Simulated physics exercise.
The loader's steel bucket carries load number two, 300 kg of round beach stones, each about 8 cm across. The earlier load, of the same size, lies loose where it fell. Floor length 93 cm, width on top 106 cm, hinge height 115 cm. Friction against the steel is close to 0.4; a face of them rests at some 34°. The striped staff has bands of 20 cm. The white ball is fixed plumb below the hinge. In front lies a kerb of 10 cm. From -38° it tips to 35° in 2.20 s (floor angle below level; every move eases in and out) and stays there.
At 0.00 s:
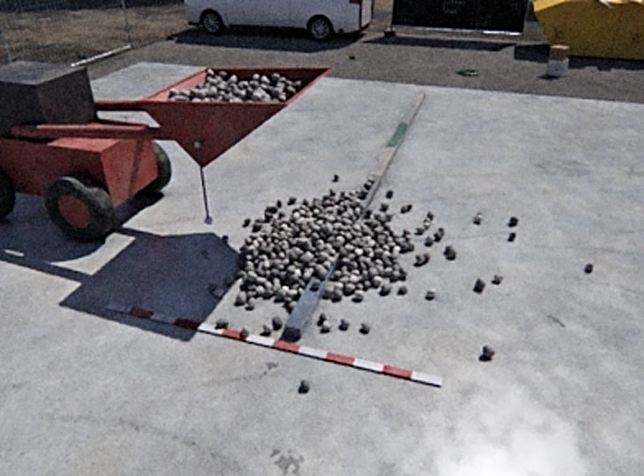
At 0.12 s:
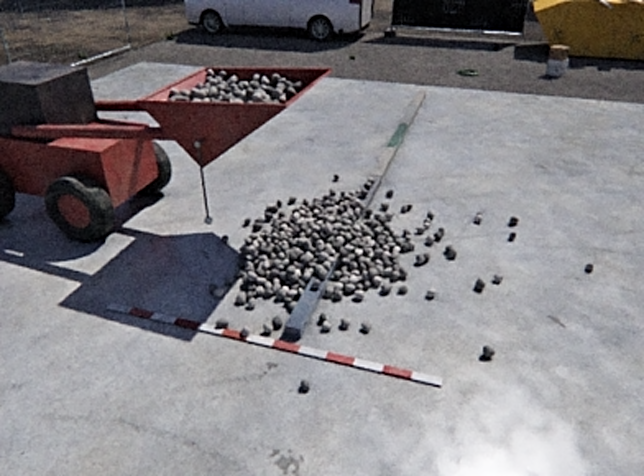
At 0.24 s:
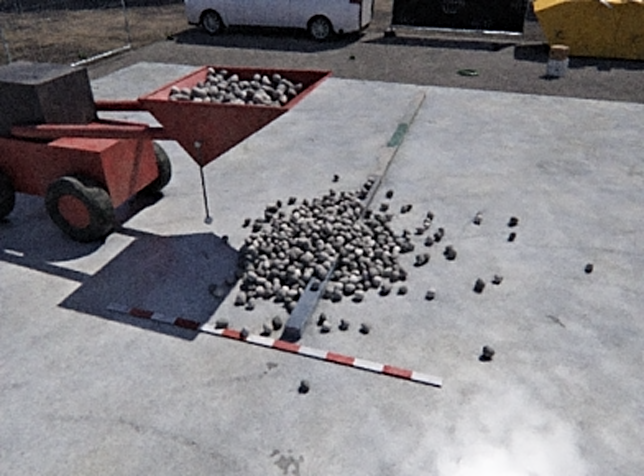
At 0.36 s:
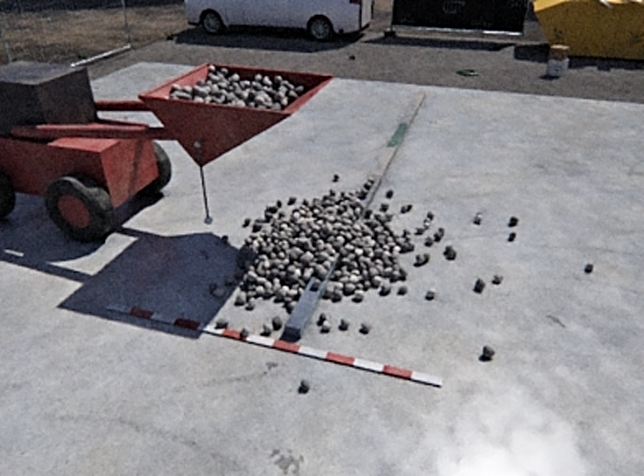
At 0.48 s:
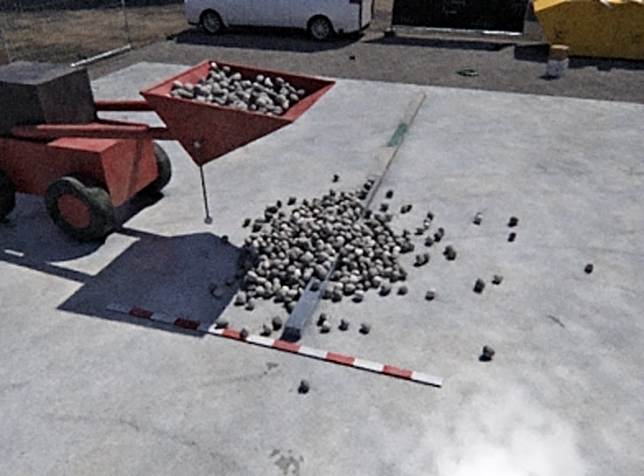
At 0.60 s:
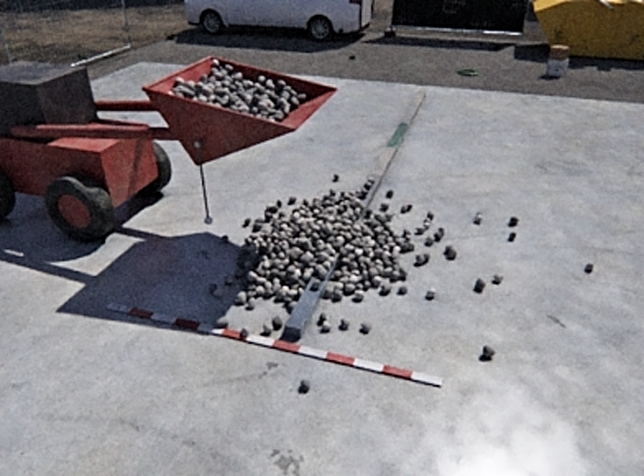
The red loader's raised bucket, full of round grey stones, tilted slowly and slightly forward, its front lip dipping a little, while the loose pile on the concrete beside it stayed still.
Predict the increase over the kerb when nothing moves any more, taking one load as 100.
Close to 65 parts in a hundred.
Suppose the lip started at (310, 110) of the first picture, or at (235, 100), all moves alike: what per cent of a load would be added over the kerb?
About 95 and 5 per cent.
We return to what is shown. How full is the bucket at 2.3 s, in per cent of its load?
It holds some 25 per cent.
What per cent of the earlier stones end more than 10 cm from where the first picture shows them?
Roughly 15 per cent of them.
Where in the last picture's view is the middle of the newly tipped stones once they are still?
Near (360, 242).
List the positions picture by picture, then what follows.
+ + + +
__Goal of the exercise__
Restate the data above exactly, stripping out each image.

__Exercise solution__
Simulated physics exercise.
The loader's steel bucket carries load number two, 300 kg of round beach stones, each about 8 cm across. The earlier load, of the same size, lies loose where it fell. Floor length 93 cm, width on top 106 cm, hinge height 115 cm. Friction against the steel is close to 0.4; a face of them rests at some 34°. The striped staff has bands of 20 cm. The white ball is fixed plumb below the hinge. In front lies a kerb of 10 cm. From -38° it tips to 35° in 2.20 s (floor angle below level; every move eases in and out) and stays there.
At 0.00 s:
At 0.12 s:
At 0.24 s:
At 0.36 s:
At 0.48 s:
At 0.60 s:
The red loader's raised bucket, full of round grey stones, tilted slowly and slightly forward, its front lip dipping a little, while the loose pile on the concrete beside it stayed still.
Predict the increase over the kerb when nothing moves any more, taking one load as 100.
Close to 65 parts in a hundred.
Suppose the lip started at (310, 110) of the first picture, or at (235, 100), all moves alike: what per cent of a load would be added over the kerb?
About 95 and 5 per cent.
We return to what is shown. How full is the bucket at 2.3 s, in per cent of its load?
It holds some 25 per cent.
What per cent of the earlier stones end more than 10 cm from where the first picture shows them?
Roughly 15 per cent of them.
Where in the last picture's view is the middle of the newly tipped stones once they are still?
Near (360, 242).
List the positions picture by picture, then what follows.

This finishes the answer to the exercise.